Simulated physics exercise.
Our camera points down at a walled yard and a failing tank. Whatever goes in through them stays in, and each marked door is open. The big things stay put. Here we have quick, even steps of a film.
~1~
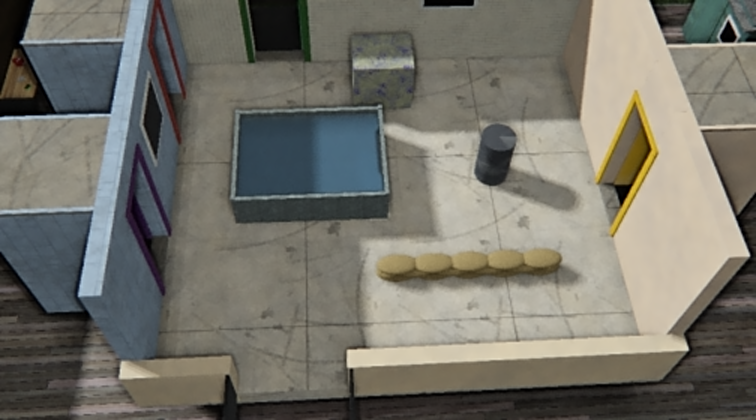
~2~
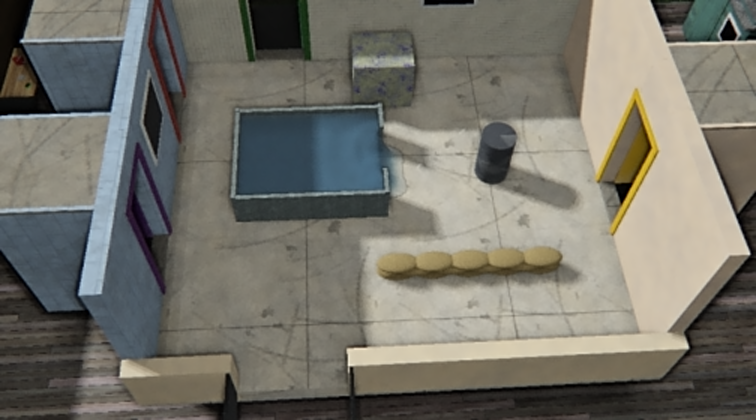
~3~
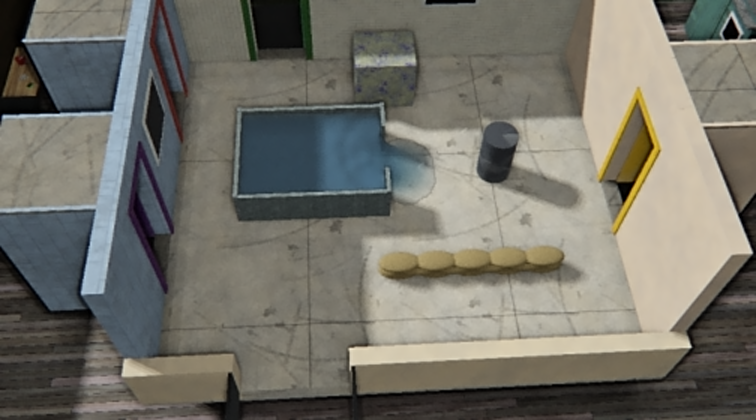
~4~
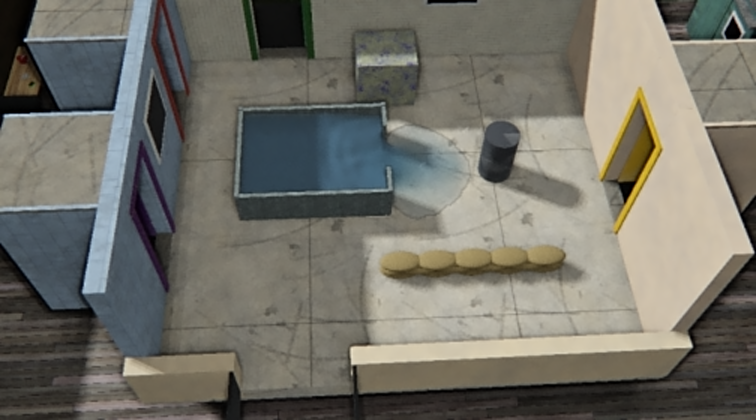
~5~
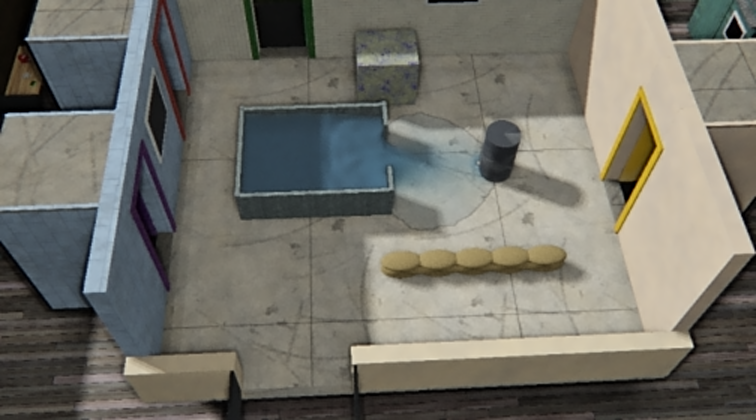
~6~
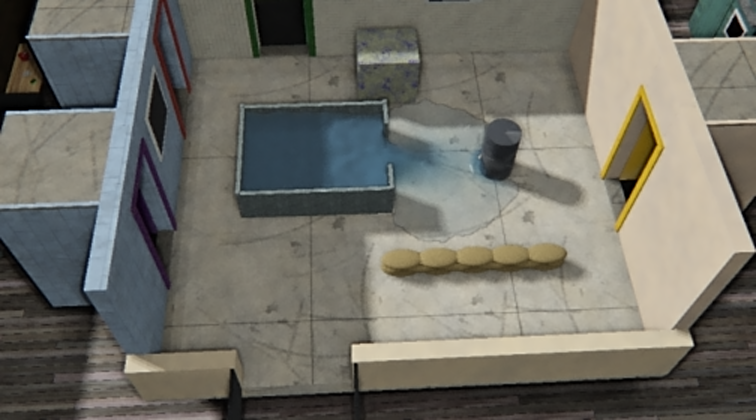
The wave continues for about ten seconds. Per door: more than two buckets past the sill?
One by one: The purple door never tops two buckets; the green door never tops two buckets; the yellow door tops two buckets; the red door never tops two buckets.
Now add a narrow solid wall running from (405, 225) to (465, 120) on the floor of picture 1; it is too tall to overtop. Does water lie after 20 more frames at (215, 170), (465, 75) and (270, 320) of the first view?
In order: Untouched, soaked, soaked.
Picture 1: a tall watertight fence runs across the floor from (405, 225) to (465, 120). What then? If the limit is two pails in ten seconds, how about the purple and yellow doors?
Purple door falls short, yellow door falls short.
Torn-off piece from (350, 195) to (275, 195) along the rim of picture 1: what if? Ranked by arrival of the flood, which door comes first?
I'd name the door marked purple.
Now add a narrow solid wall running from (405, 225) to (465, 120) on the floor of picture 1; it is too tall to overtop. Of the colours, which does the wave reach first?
It's the green one, I'd say.
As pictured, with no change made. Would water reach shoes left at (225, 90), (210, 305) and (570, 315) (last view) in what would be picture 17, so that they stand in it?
Result, in that order: Not wetted / not wetted / not wetted.
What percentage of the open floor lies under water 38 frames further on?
My estimate is roughly 60 percent.
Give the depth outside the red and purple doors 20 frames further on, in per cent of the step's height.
Roughly 0 and 0 %.
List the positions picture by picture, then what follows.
────────────────────────────────────────
- **Goal**:
Except for the pictures, give all the material above again verbatim.

- **Correct answer**:
Simulated physics exercise.
Our camera points down at a walled yard and a failing tank. Whatever goes in through them stays in, and each marked door is open. The big things stay put. Here we have quick, even steps of a film.
~1~
~2~
~3~
~4~
~5~
~6~
The wave continues for about ten seconds. Per door: more than two buckets past the sill?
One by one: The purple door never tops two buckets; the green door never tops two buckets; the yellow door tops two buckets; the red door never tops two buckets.
Now add a narrow solid wall running from (405, 225) to (465, 120) on the floor of picture 1; it is too tall to overtop. Does water lie after 20 more frames at (215, 170), (465, 75) and (270, 320) of the first view?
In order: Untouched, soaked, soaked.
Picture 1: a tall watertight fence runs across the floor from (405, 225) to (465, 120). What then? If the limit is two pails in ten seconds, how about the purple and yellow doors?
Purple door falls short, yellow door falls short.
Torn-off piece from (350, 195) to (275, 195) along the rim of picture 1: what if? Ranked by arrival of the flood, which door comes first?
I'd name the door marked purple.
Now add a narrow solid wall running from (405, 225) to (465, 120) on the floor of picture 1; it is too tall to overtop. Of the colours, which does the wave reach first?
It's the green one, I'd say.
As pictured, with no change made. Would water reach shoes left at (225, 90), (210, 305) and (570, 315) (last view) in what would be picture 17, so that they stand in it?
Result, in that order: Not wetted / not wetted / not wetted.
What percentage of the open floor lies under water 38 frames further on?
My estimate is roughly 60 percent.
Give the depth outside the red and purple doors 20 frames further on, in per cent of the step's height.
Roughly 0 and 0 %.
List the positions picture by picture, then what follows.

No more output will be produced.